DESCRIPTION OF THE TASK: Where a line contains the string "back", copy that line.

Items from a question collection:
-- BEGIN --
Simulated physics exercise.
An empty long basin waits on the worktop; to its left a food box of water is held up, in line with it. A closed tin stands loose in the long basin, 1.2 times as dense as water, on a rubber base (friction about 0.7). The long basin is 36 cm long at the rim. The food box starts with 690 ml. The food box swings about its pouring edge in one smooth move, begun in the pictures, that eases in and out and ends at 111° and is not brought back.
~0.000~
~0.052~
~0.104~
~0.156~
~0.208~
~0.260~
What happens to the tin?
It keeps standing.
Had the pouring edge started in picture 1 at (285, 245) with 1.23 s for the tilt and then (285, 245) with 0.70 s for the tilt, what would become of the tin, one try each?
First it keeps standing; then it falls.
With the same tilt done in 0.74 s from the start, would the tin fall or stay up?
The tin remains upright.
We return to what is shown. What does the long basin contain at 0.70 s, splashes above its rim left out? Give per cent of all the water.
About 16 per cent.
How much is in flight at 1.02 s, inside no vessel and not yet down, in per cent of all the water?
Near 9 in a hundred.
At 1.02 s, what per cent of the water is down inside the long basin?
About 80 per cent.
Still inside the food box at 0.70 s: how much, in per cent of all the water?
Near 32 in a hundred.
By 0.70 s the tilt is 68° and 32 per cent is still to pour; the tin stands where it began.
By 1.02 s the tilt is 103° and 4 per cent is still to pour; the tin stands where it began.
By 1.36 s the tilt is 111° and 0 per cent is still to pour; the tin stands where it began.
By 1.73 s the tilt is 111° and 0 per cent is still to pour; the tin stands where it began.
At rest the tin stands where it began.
-- END --
-- BEGIN --
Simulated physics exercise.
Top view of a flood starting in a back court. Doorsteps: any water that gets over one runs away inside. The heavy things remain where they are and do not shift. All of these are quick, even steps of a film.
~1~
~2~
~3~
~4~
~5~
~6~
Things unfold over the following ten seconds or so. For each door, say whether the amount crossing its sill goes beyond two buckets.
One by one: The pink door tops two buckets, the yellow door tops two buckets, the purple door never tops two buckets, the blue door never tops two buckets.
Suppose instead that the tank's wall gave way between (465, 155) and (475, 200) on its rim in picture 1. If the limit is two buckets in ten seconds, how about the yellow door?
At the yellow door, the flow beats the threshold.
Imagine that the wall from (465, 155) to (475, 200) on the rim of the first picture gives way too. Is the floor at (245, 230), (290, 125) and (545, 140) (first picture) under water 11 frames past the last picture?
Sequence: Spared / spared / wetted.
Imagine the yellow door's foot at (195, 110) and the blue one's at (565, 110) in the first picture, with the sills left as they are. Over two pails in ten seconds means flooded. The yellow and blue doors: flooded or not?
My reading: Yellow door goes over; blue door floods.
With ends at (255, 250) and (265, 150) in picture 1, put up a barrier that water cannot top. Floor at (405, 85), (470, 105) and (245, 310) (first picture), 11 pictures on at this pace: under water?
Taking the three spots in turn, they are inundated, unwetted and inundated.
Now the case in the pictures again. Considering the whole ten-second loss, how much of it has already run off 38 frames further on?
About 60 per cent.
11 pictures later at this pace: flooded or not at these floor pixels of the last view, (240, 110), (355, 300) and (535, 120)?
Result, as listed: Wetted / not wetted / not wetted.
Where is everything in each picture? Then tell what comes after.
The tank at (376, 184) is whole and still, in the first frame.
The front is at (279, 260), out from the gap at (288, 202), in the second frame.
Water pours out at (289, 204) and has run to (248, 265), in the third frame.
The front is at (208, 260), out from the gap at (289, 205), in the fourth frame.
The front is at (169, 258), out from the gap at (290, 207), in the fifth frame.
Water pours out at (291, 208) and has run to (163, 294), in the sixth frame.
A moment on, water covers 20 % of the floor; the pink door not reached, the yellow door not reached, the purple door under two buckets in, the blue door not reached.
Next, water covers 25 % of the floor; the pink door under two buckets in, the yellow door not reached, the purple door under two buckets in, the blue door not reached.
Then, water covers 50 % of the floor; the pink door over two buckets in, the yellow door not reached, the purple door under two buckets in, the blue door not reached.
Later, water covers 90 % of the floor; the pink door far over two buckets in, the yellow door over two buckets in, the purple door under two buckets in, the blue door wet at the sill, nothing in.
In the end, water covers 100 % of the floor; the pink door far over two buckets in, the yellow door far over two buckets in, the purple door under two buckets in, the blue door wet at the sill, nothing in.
-- END --
-- BEGIN --
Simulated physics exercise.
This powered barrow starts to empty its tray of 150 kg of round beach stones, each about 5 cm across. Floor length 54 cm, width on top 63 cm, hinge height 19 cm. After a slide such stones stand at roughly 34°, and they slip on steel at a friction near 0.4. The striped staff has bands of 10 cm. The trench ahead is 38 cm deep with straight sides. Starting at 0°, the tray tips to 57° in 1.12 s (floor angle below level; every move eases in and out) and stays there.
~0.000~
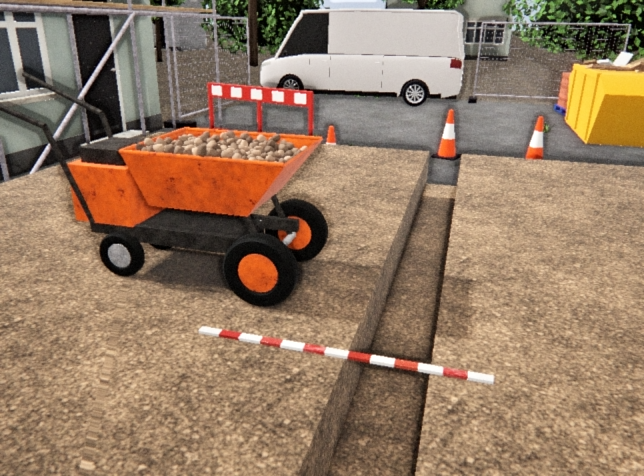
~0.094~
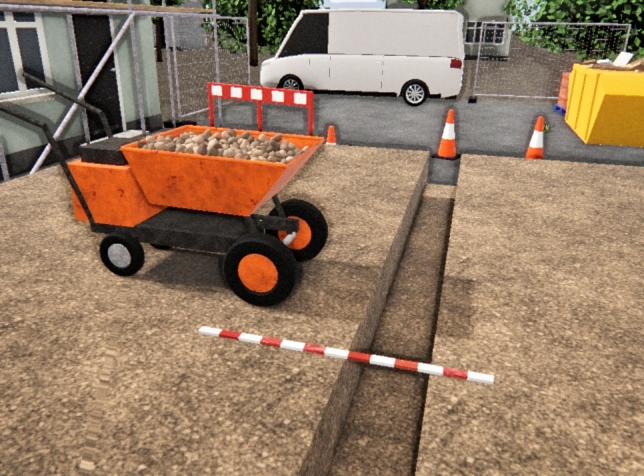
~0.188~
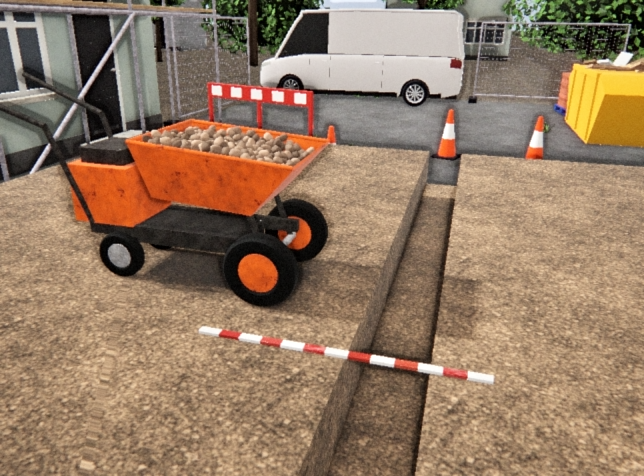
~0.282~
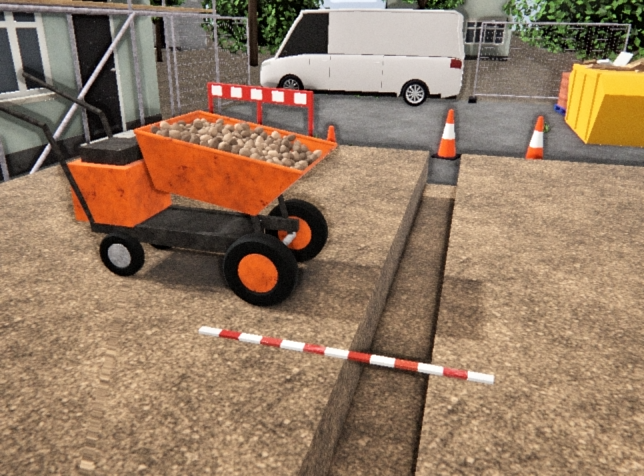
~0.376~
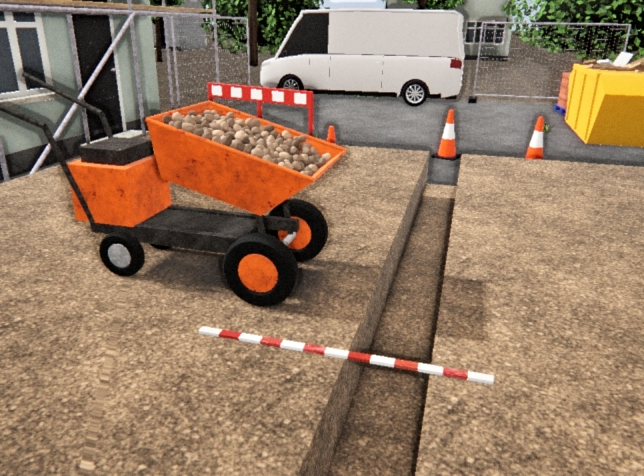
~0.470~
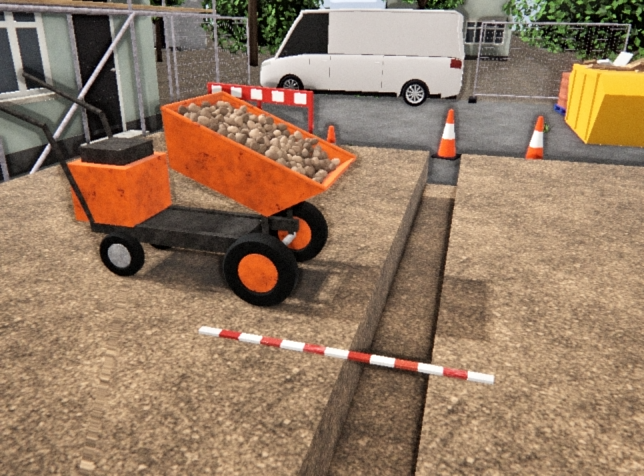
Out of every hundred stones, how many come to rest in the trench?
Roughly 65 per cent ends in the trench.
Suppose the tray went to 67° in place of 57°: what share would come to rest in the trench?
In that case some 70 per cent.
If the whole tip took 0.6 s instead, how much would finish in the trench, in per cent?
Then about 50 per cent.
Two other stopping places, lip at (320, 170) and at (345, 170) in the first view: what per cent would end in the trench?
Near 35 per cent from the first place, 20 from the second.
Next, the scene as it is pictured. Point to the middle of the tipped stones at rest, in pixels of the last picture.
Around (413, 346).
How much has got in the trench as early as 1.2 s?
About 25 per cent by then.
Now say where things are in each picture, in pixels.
-- END --
WORKED SOLUTION:
An empty long basin waits on the worktop; to its left a food box of water is held up, in line with it. A closed tin stands loose in the long basin, 1.2 times as dense as water, on a rubber base (friction about 0.7). The long basin is 36 cm long at the rim. The food box starts with 690 ml. The food box swings about its pouring edge in one smooth move, begun in the pictures, that eases in and out and ends at 111° and is not brought back.
Top view of a flood starting in a back court. Doorsteps: any water that gets over one runs away inside. The heavy things remain where they are and do not shift. All of these are quick, even steps of a film.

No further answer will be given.